#### [SET EXERCISE]
Present each line of the entries below that holds the word "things".

#### [DATA ROWS]
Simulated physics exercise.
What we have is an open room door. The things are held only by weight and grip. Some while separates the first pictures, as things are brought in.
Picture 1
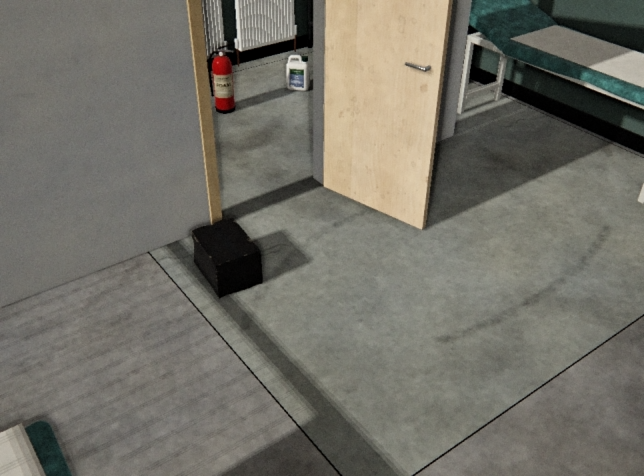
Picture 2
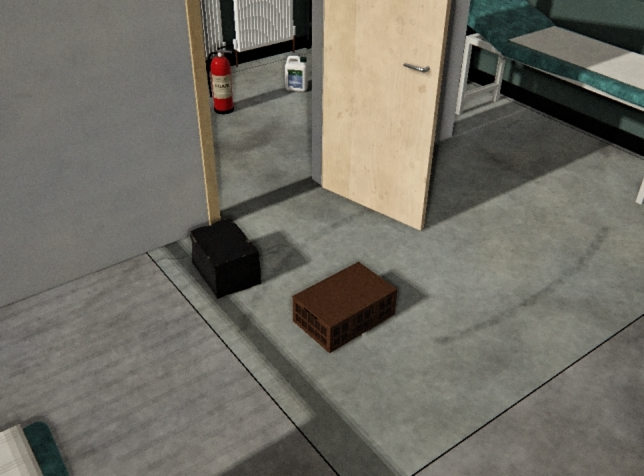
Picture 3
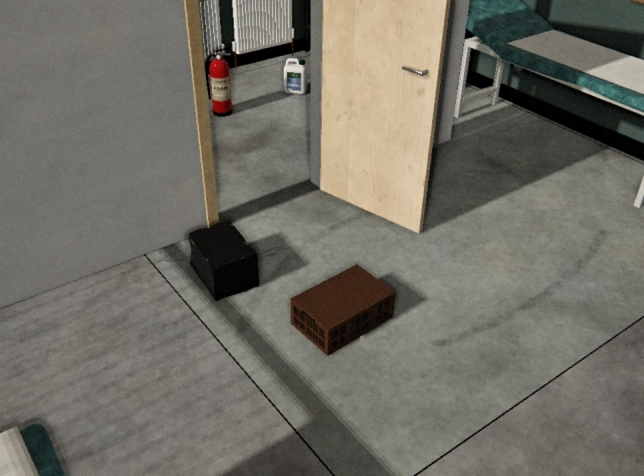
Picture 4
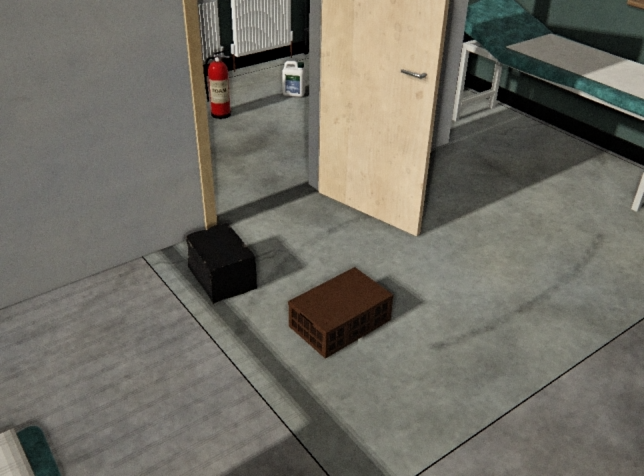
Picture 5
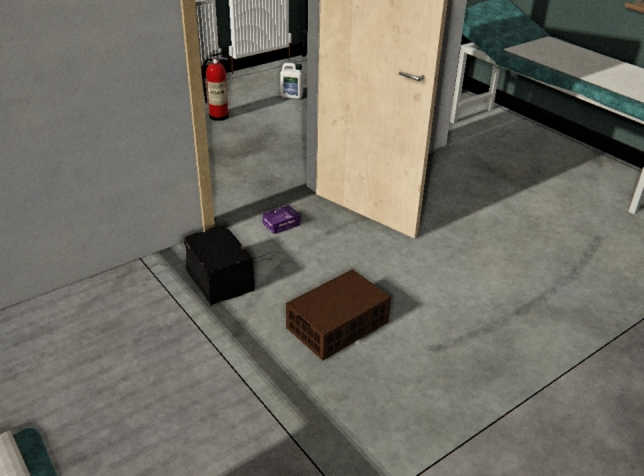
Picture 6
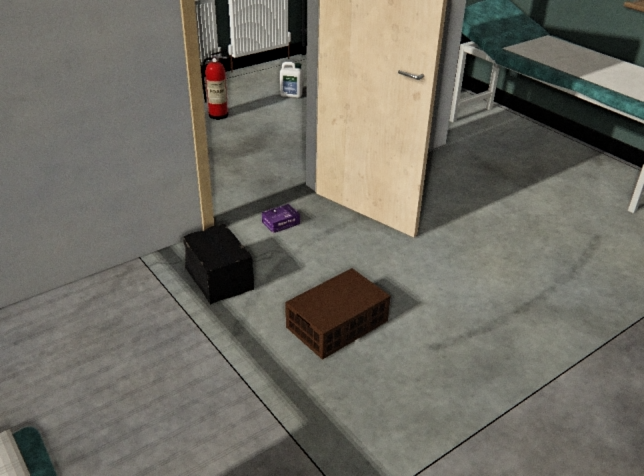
To begin with, a black parcel sits on the grey floor beside the frame of a wide-open wooden door. Next, a brown crate appears to the right of the parcel, and later a small purple box appears near the doorway, while the door stays still throughout.
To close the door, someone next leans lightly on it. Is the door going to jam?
You can tell the door fits into the frame okay.
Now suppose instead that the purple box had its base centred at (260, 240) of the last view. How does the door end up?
Observation: Afterwards the door is stopped partway.
Then, 0.90 s on from there, door 81° open.
Then, 1.80 s on from there, door 42° open.
Then, 2.30 s on from there, door 20° open; purple box shifted a little near (264, 216).
Then, 2.60 s on from there, door 7° open; purple box shifted about its own width near (253, 209).
In the end, door 0° open; moved from the start, purple box; the other 2 unmoved. At the end, from the last picture's camera, purple box near (247, 204).
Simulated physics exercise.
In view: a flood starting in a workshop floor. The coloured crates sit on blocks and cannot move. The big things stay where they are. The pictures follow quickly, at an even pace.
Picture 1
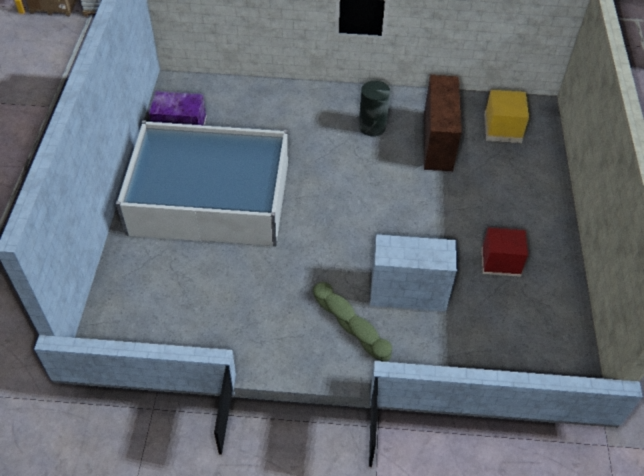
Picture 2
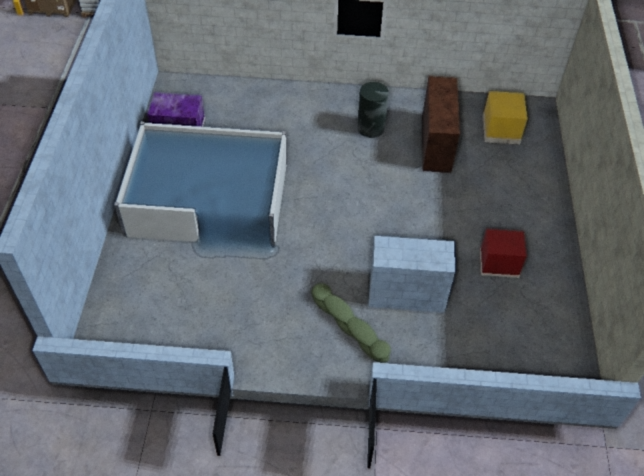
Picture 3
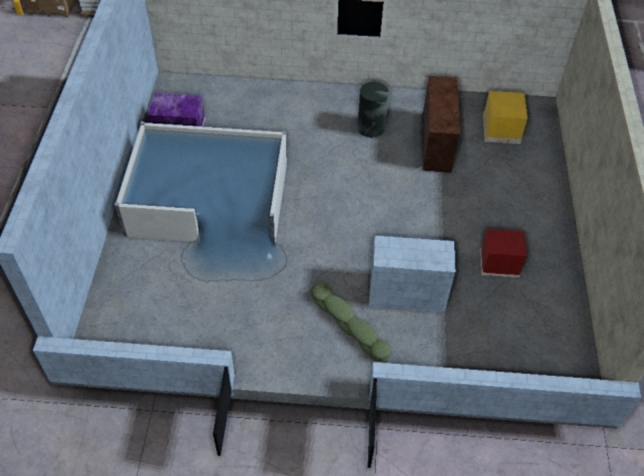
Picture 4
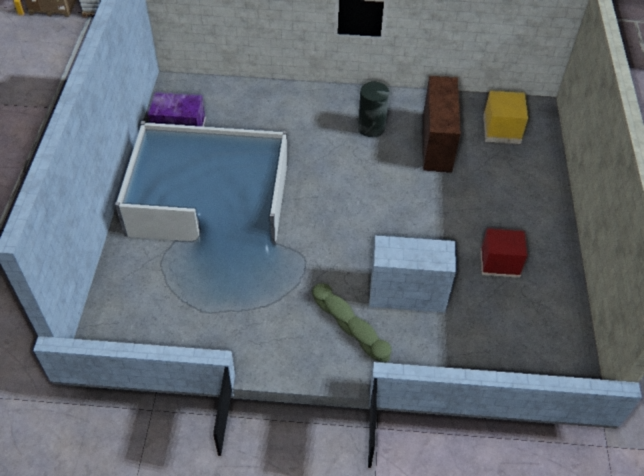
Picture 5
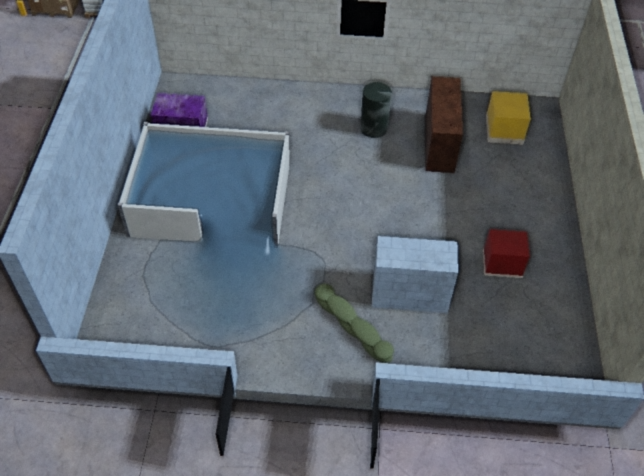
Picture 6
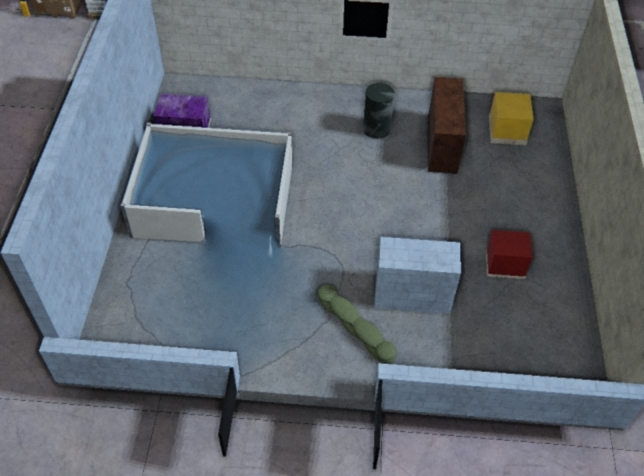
Water sits still in a white-walled tank until a gap opens in the front wall and it begins pouring onto the grey floor. It spreads outward in a thin, widening, rounded sheet, reaching the lumpy green object on the right and the low blue front wall.
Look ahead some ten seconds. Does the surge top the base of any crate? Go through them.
In the end: The red crate keeps dry; the purple crate is soaked; the yellow crate keeps dry.
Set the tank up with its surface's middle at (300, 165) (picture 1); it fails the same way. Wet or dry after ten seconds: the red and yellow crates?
My reading: Red crate is wetted, yellow crate takes water.
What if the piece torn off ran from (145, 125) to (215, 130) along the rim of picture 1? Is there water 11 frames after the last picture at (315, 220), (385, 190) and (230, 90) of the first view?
One after the other: No water, no water, covered.
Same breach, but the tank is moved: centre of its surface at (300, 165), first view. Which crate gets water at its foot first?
The red one.
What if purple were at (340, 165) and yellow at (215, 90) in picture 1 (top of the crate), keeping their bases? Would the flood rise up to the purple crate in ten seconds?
The purple one stays dry.
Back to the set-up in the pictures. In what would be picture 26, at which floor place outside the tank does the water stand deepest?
Near (85, 363).
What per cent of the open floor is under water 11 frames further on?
About 20 per cent.
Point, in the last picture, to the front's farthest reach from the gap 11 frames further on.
At about (454, 393).
A moment on, water covers 20 % of the floor; the red crate not reached, the purple crate not reached, the yellow crate not reached.
Next, water covers 20 % of the floor; the red crate not reached, the purple crate not reached, the yellow crate not reached.
Then, water covers 30 % of the floor; the red crate not reached, the purple crate not reached, the yellow crate not reached.
Later, water covers 40 % of the floor; the red crate water round its plinth, the purple crate water round its plinth, the yellow crate not reached.
In the end, water covers 60 % of the floor; the red crate stayed above the water, the purple crate was topped, the yellow crate stayed above the water.
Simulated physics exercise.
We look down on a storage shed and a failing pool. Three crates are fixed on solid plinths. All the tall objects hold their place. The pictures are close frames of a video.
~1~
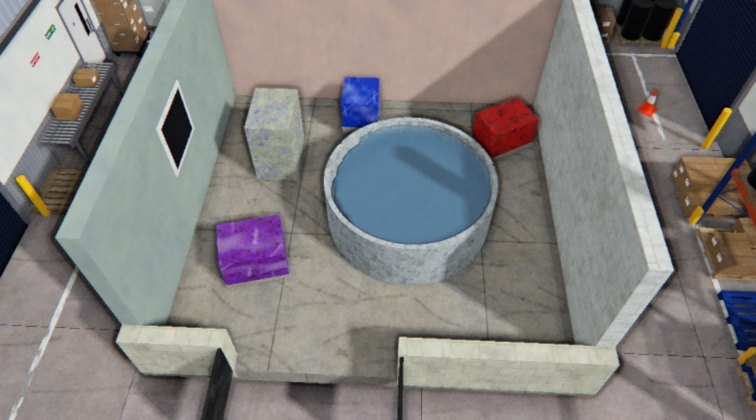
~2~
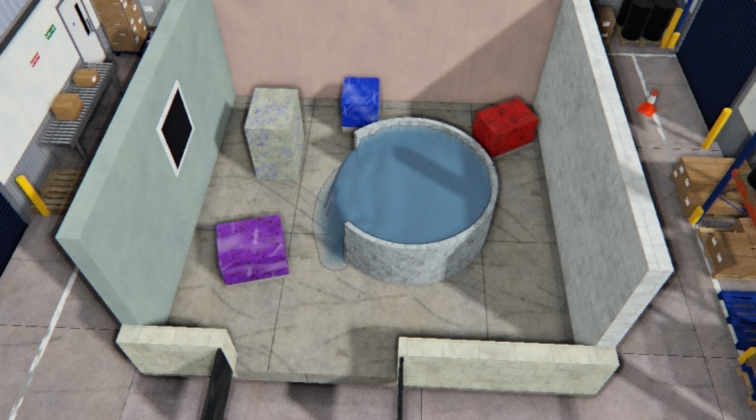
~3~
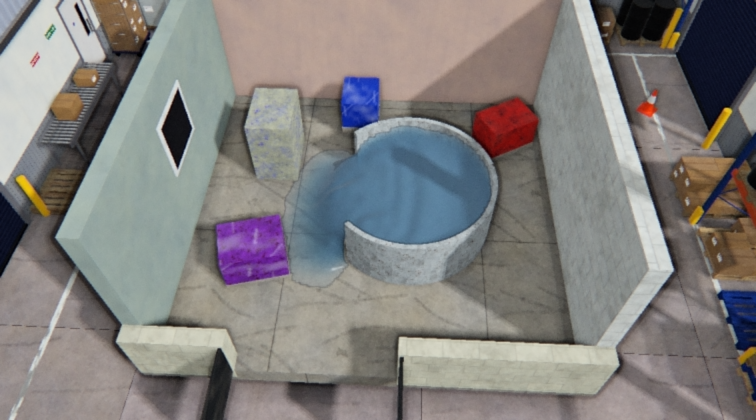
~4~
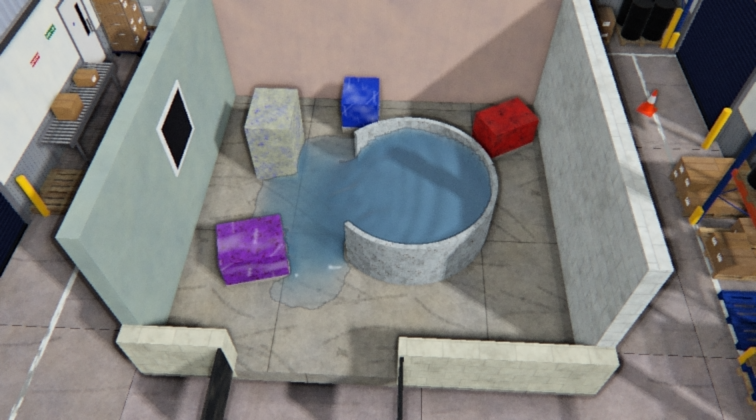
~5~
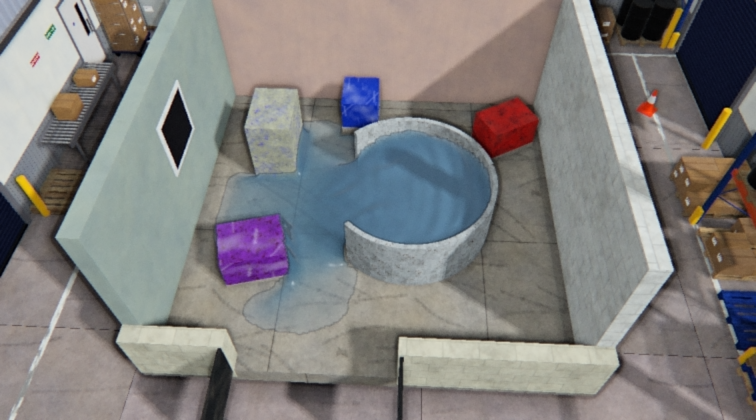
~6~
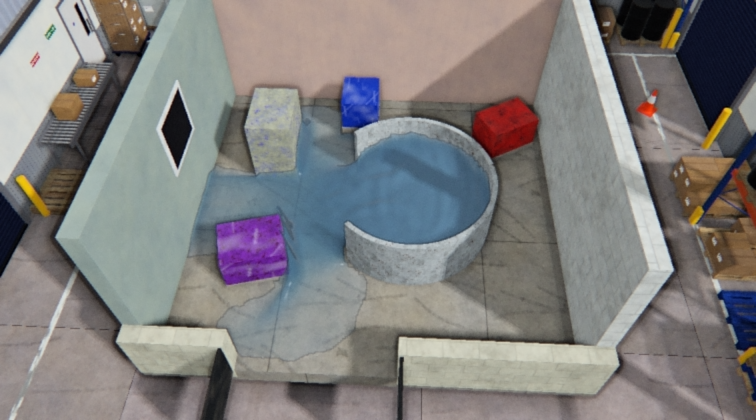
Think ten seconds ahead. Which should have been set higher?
The purple crate is soaked; the red crate is soaked; the blue crate is soaked.
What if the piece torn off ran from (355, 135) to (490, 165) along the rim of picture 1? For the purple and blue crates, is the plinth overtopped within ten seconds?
My reading: Purple crate takes water; blue crate is wetted.
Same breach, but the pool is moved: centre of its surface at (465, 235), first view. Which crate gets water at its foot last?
That is the red crate.
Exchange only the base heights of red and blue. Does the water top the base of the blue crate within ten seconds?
One by one: Blue is wetted.
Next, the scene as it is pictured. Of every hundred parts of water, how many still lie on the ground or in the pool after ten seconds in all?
I make it 72 per cent.
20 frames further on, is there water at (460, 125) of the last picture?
Answer: Under water.
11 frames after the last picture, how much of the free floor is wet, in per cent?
Close to 65 %.
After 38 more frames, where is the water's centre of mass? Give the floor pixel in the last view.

#### [SOLUTION TO THIS EXERCISE]
What we have is an open room door. The things are held only by weight and grip. Some while separates the first pictures, as things are brought in.
In view: a flood starting in a workshop floor. The coloured crates sit on blocks and cannot move. The big things stay where they are. The pictures follow quickly, at an even pace.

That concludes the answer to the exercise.